(The task):
Can you pull out each line of the data below that includes the word "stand"?

— Begin —

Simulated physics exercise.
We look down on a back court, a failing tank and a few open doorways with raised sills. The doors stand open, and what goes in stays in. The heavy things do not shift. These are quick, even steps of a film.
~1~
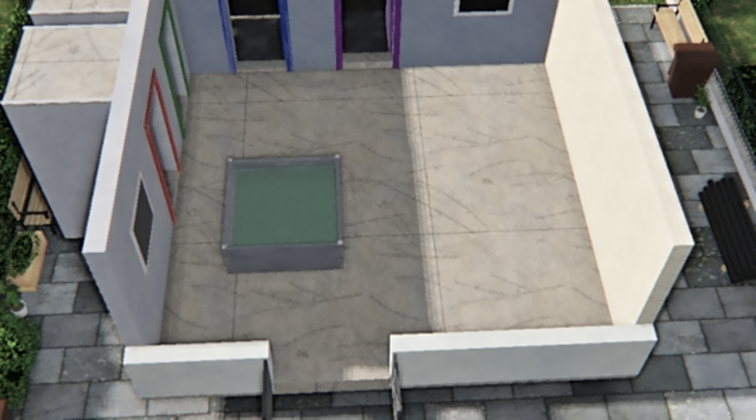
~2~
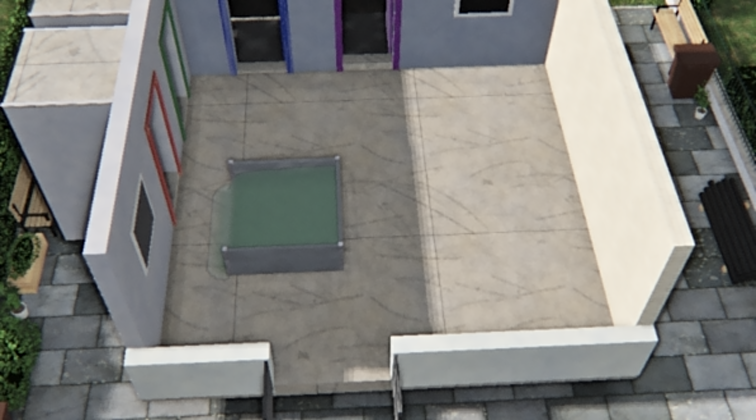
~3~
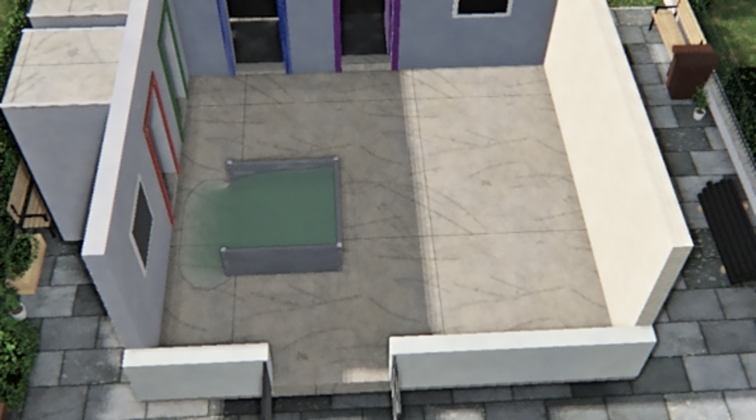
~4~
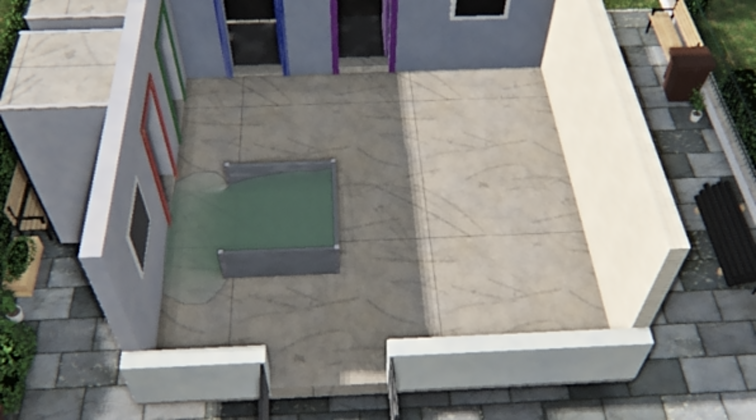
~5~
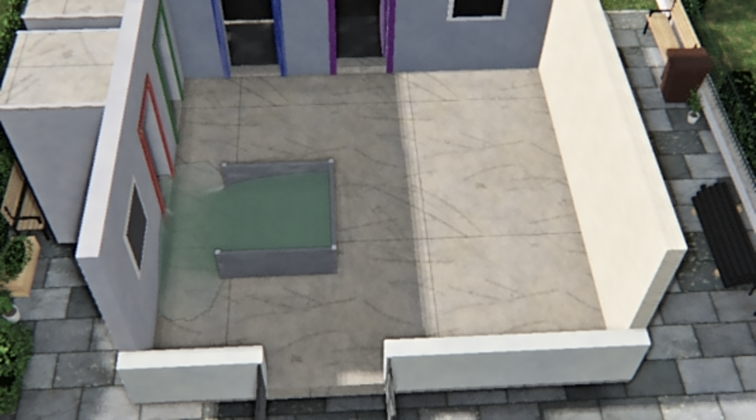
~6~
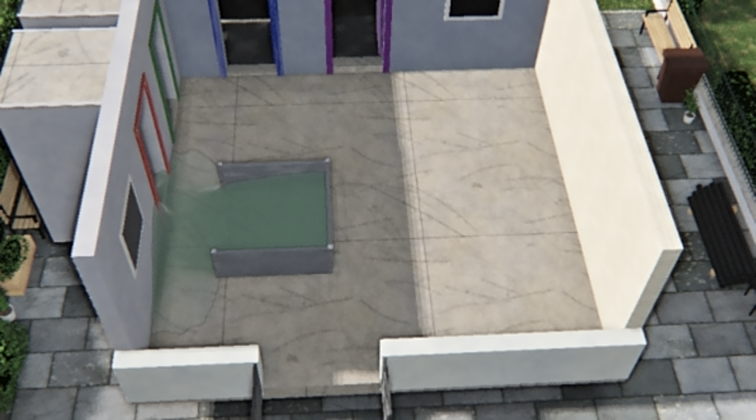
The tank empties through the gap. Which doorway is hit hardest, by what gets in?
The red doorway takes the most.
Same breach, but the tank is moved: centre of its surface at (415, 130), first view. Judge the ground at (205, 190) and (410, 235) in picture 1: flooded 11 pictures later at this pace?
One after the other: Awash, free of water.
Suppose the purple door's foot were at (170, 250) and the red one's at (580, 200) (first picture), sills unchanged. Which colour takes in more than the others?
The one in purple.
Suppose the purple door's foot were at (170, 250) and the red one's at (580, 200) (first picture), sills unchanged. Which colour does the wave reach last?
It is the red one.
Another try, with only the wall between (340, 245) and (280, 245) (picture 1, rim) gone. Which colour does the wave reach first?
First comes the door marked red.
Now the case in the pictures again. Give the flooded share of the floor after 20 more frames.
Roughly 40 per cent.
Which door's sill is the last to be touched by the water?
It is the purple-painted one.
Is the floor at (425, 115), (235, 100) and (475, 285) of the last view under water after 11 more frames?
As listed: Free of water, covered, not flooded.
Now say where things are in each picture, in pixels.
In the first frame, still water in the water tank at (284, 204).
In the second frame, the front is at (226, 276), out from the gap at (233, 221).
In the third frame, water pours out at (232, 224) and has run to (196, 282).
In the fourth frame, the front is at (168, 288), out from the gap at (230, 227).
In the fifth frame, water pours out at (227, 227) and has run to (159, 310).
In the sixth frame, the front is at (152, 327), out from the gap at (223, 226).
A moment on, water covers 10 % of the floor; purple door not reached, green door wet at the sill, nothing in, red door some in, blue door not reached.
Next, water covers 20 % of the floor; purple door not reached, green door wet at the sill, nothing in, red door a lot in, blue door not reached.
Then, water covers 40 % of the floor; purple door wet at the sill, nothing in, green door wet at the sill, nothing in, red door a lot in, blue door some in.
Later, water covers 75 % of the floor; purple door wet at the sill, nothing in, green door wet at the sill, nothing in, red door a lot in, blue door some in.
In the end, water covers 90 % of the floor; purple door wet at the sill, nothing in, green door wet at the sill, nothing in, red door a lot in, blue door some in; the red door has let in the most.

— End —
— Begin —

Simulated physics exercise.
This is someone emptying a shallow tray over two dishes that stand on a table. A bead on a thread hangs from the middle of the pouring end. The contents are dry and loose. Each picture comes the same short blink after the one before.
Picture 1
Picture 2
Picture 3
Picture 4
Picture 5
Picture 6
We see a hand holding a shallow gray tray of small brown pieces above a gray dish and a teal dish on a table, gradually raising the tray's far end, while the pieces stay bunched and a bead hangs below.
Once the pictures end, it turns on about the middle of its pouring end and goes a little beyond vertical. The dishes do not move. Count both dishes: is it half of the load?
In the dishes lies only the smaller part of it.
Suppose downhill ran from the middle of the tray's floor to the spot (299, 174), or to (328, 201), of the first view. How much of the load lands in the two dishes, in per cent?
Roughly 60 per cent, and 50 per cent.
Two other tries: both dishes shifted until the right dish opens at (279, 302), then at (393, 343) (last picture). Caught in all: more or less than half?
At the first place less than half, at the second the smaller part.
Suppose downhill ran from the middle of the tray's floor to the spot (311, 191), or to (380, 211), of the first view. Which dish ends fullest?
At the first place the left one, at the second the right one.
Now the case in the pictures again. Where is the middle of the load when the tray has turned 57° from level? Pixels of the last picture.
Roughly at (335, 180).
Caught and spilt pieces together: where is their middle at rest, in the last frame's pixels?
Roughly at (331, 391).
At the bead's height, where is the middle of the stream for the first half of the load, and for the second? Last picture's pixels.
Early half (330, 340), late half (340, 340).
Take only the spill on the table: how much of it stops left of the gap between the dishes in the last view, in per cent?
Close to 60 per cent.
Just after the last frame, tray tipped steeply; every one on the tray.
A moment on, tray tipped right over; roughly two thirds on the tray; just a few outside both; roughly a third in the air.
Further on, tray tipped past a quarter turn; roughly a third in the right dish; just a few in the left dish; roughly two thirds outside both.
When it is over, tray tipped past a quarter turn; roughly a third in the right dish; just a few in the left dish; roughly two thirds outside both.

— End —

(Answer):
We look down on a back court, a failing tank and a few open doorways with raised sills. The doors stand open, and what goes in stays in. The heavy things do not shift. These are quick, even steps of a film.
This is someone emptying a shallow tray over two dishes that stand on a table. A bead on a thread hangs from the middle of the pouring end. The contents are dry and loose. Each picture comes the same short blink after the one before.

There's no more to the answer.